- _Records supplied_:
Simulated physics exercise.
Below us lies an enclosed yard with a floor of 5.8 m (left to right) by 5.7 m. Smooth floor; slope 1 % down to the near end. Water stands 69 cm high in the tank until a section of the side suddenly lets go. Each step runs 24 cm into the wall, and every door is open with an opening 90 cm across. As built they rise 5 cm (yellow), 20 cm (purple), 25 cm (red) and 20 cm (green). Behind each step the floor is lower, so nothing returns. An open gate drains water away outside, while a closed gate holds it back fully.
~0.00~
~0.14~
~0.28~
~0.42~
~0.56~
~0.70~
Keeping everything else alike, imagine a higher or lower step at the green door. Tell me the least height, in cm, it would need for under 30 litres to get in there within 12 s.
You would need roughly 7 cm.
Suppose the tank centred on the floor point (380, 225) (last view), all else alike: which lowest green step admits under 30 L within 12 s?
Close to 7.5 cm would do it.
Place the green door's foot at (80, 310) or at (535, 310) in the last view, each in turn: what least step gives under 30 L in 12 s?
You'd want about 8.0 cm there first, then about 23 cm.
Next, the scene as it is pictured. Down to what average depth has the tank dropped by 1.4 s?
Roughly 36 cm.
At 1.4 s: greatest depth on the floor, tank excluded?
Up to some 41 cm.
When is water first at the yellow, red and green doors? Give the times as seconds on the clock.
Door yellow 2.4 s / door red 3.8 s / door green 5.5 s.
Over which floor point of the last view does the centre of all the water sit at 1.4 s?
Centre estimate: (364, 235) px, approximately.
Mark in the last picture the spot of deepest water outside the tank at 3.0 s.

--

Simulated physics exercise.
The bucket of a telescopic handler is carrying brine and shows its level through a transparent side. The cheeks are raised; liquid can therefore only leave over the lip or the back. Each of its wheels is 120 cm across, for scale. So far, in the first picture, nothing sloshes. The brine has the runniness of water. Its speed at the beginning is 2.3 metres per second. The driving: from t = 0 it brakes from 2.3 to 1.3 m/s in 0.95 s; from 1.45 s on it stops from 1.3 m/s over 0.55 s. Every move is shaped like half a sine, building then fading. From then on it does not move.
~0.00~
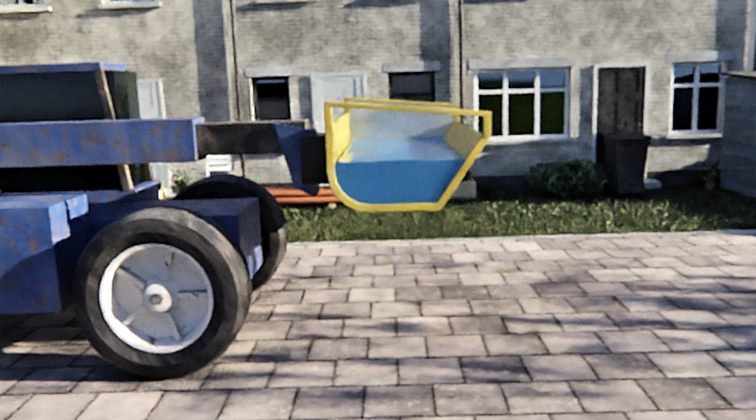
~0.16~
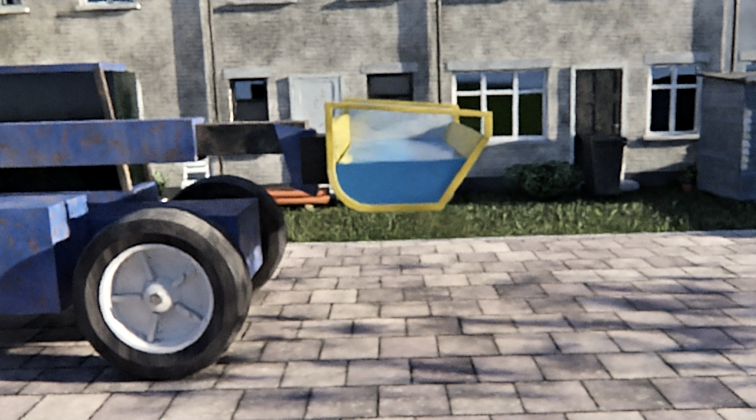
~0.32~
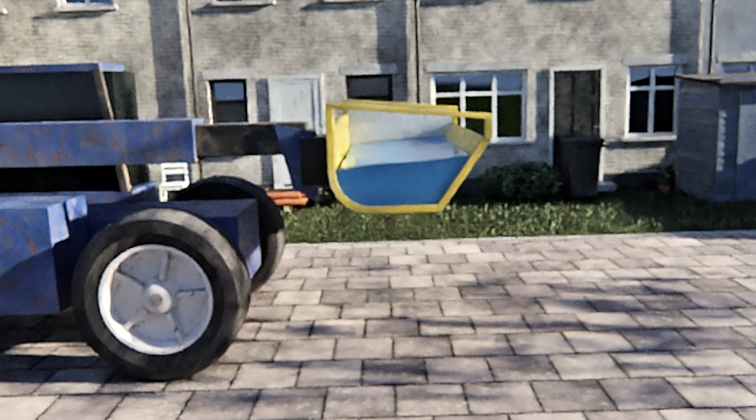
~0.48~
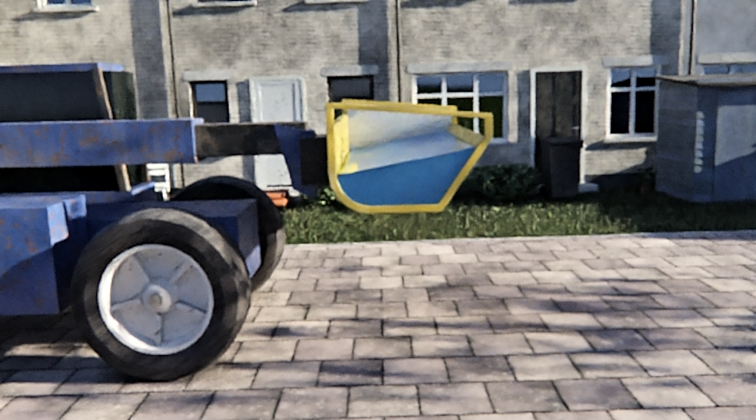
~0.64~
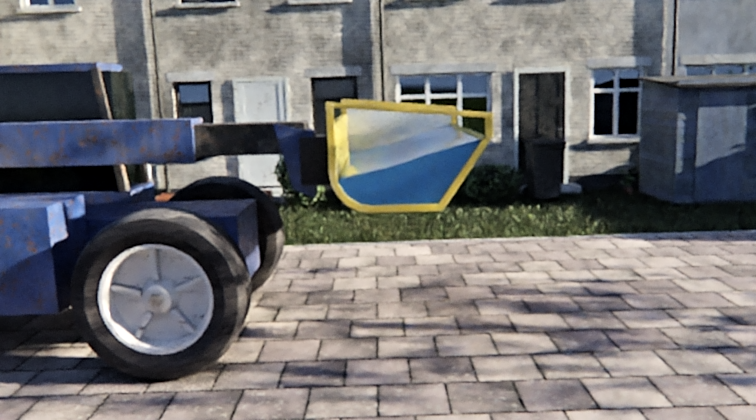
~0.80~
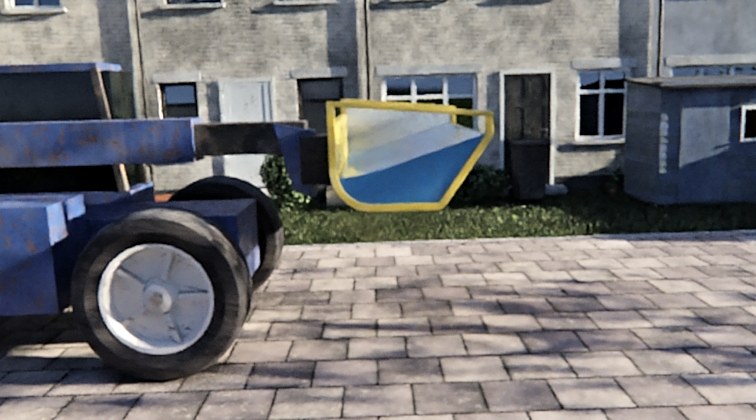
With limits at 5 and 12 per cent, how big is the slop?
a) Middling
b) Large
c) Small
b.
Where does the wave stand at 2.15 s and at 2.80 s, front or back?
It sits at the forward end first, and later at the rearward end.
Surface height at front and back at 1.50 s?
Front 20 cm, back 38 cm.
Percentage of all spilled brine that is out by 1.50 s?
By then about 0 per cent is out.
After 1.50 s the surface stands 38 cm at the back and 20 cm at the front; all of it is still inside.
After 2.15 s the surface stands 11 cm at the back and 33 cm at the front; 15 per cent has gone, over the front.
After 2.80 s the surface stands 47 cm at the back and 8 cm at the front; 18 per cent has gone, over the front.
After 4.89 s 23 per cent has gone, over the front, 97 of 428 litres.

- _What is expected_: Provide the count, and nothing else, of lines in the data above where the word "outside" occurs.

- _The result_: 2